Given data:
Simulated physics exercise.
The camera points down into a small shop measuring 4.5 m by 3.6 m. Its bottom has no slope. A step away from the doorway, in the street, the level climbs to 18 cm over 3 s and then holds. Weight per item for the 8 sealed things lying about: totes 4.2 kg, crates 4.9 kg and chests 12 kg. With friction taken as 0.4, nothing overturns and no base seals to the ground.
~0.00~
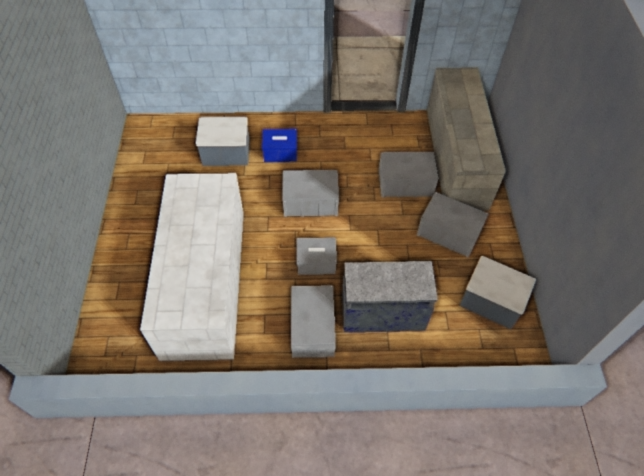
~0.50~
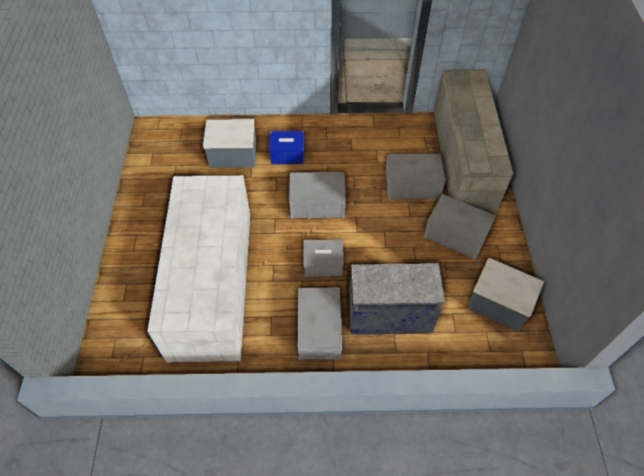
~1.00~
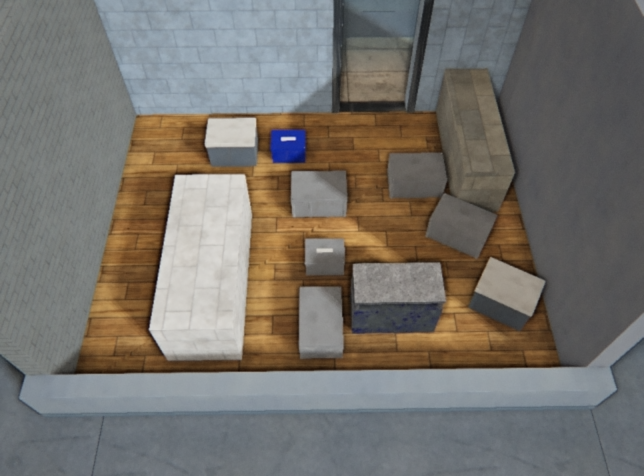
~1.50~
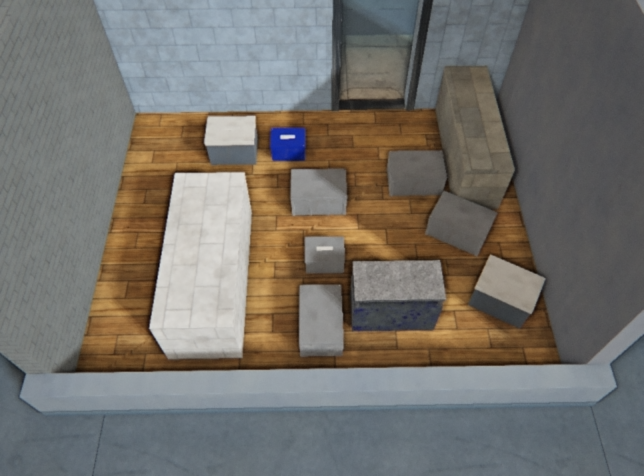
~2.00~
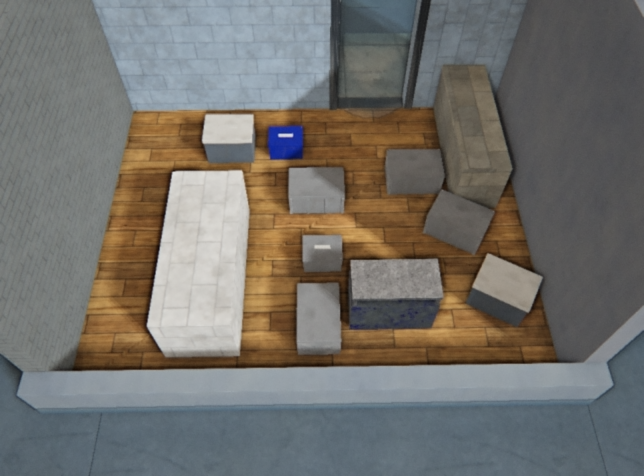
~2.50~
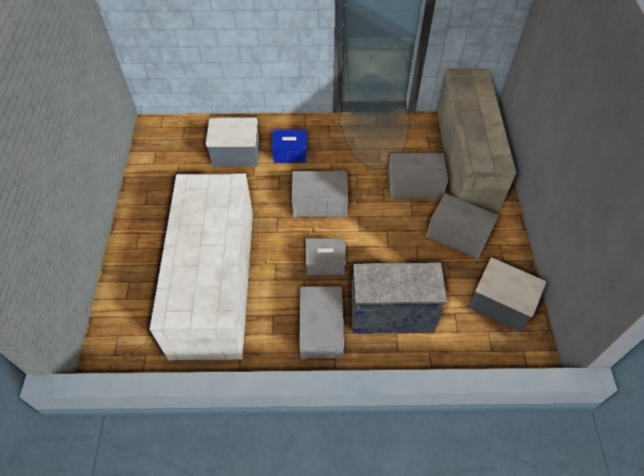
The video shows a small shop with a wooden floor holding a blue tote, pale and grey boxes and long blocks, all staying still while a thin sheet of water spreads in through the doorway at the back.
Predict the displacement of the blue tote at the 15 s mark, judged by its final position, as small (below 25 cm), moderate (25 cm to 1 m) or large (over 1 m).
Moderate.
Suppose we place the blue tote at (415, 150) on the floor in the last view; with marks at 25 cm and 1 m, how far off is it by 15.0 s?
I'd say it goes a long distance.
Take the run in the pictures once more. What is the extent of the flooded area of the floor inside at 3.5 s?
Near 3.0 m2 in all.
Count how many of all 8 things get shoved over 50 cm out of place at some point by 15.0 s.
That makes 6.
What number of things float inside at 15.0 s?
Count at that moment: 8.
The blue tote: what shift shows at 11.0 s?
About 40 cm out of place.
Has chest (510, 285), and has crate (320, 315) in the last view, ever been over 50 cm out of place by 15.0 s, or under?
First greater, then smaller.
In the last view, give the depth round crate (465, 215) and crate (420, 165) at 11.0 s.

What to produce: Leave every image out, and retype the material exactly.

Exercise output:
Simulated physics exercise.
The camera points down into a small shop measuring 4.5 m by 3.6 m. Its bottom has no slope. A step away from the doorway, in the street, the level climbs to 18 cm over 3 s and then holds. Weight per item for the 8 sealed things lying about: totes 4.2 kg, crates 4.9 kg and chests 12 kg. With friction taken as 0.4, nothing overturns and no base seals to the ground.
~0.00~
~0.50~
~1.00~
~1.50~
~2.00~
~2.50~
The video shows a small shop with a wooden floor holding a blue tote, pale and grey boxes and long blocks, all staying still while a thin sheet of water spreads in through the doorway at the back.
Predict the displacement of the blue tote at the 15 s mark, judged by its final position, as small (below 25 cm), moderate (25 cm to 1 m) or large (over 1 m).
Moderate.
Suppose we place the blue tote at (415, 150) on the floor in the last view; with marks at 25 cm and 1 m, how far off is it by 15.0 s?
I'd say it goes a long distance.
Take the run in the pictures once more. What is the extent of the flooded area of the floor inside at 3.5 s?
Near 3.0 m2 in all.
Count how many of all 8 things get shoved over 50 cm out of place at some point by 15.0 s.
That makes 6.
What number of things float inside at 15.0 s?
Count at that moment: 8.
The blue tote: what shift shows at 11.0 s?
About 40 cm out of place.
Has chest (510, 285), and has crate (320, 315) in the last view, ever been over 50 cm out of place by 15.0 s, or under?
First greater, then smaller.
In the last view, give the depth round crate (465, 215) and crate (420, 165) at 11.0 s.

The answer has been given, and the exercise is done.